- GIVEN MATERIAL -
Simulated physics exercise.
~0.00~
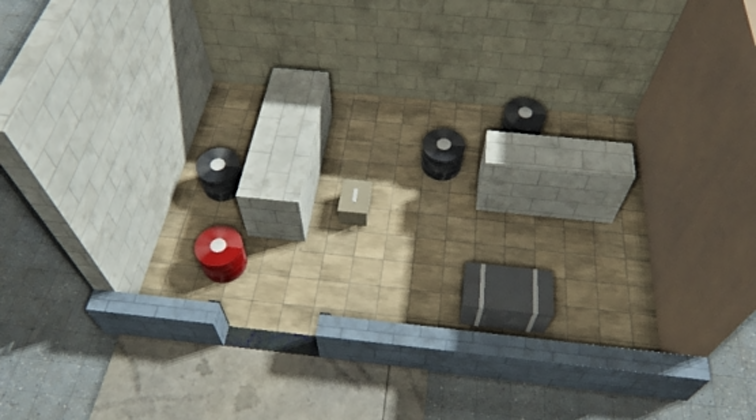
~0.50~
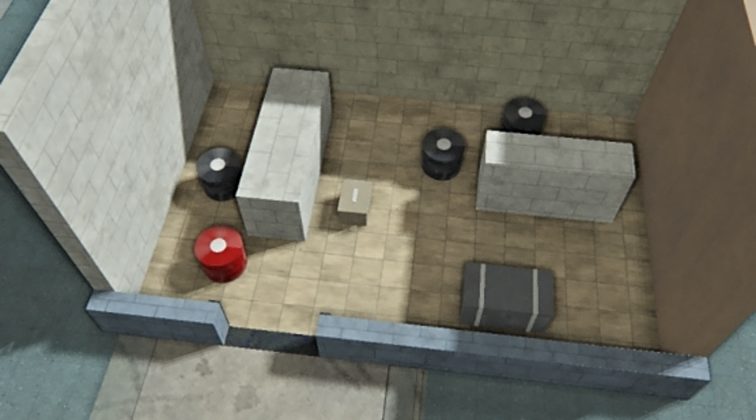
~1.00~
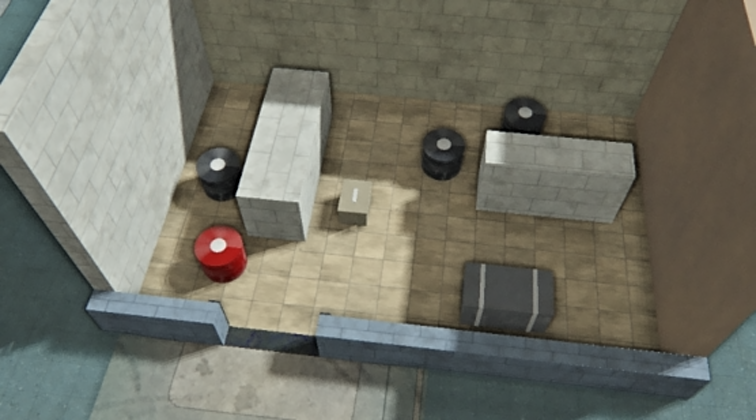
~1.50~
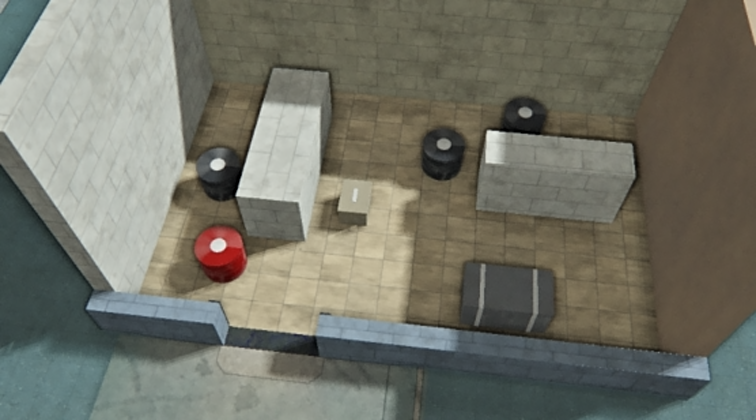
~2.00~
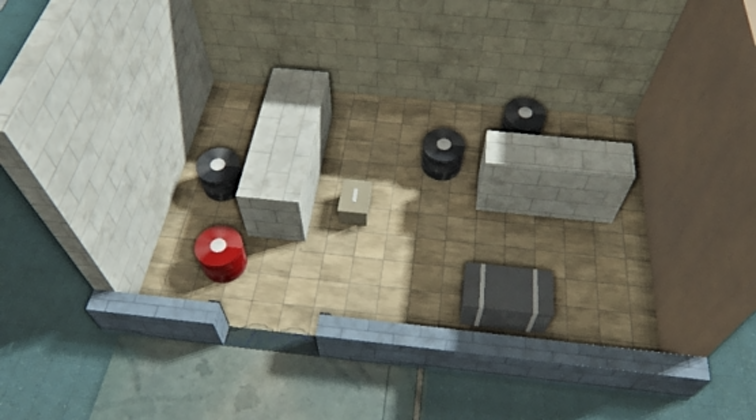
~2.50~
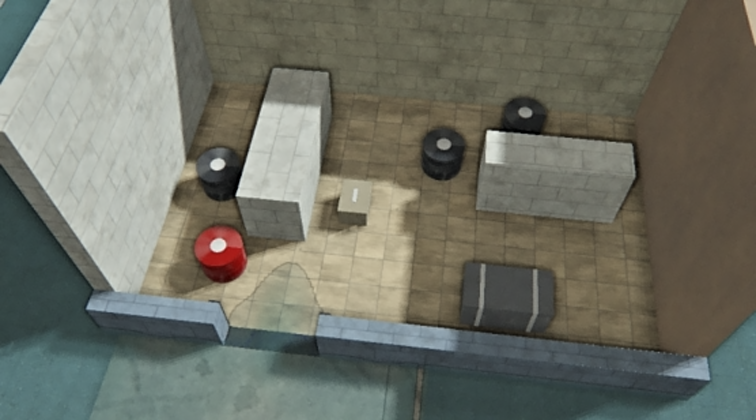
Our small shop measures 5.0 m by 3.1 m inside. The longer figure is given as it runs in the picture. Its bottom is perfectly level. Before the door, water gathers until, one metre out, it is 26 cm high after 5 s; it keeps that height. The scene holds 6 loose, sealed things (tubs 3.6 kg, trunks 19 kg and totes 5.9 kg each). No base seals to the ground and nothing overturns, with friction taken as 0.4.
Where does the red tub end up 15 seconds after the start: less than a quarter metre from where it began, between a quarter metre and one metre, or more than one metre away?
It is pushed a bit.
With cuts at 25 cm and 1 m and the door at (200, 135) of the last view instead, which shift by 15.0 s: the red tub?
Note: Red tub displaced a long way.
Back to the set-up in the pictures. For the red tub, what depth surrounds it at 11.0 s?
Somewhere close to 12 cm.
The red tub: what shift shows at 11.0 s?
Around 50 centimetres.
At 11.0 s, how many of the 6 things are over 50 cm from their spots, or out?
4 in all.
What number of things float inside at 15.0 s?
By my count, 6.
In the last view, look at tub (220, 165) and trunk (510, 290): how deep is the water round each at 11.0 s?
Depth approx. 12 cm / 5 cm.
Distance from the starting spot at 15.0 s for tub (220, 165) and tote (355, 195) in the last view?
They've ended up 120 cm and 250 cm away, in that order.
After 3.5 s the red tub is near (211, 241), 0.1 m from its start, aground; 0 afloat.
After 6.8 s the red tub is near (213, 261), 0.2 m from its start, afloat; 4 afloat.
After 11.0 s the red tub is near (164, 257), 0.5 m from its start, afloat; 5 afloat.
After 15.0 s the red tub is near (192, 273), 0.4 m from its start, afloat; 6 afloat.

- WHAT TO PRODUCE -
Copy the material above in full and exactly, skipping pictures.

- ANSWER -
Simulated physics exercise.
~0.00~
~0.50~
~1.00~
~1.50~
~2.00~
~2.50~
Our small shop measures 5.0 m by 3.1 m inside. The longer figure is given as it runs in the picture. Its bottom is perfectly level. Before the door, water gathers until, one metre out, it is 26 cm high after 5 s; it keeps that height. The scene holds 6 loose, sealed things (tubs 3.6 kg, trunks 19 kg and totes 5.9 kg each). No base seals to the ground and nothing overturns, with friction taken as 0.4.
Where does the red tub end up 15 seconds after the start: less than a quarter metre from where it began, between a quarter metre and one metre, or more than one metre away?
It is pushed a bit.
With cuts at 25 cm and 1 m and the door at (200, 135) of the last view instead, which shift by 15.0 s: the red tub?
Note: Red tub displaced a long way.
Back to the set-up in the pictures. For the red tub, what depth surrounds it at 11.0 s?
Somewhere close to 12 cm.
The red tub: what shift shows at 11.0 s?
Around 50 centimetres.
At 11.0 s, how many of the 6 things are over 50 cm from their spots, or out?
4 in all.
What number of things float inside at 15.0 s?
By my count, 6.
In the last view, look at tub (220, 165) and trunk (510, 290): how deep is the water round each at 11.0 s?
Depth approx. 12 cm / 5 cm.
Distance from the starting spot at 15.0 s for tub (220, 165) and tote (355, 195) in the last view?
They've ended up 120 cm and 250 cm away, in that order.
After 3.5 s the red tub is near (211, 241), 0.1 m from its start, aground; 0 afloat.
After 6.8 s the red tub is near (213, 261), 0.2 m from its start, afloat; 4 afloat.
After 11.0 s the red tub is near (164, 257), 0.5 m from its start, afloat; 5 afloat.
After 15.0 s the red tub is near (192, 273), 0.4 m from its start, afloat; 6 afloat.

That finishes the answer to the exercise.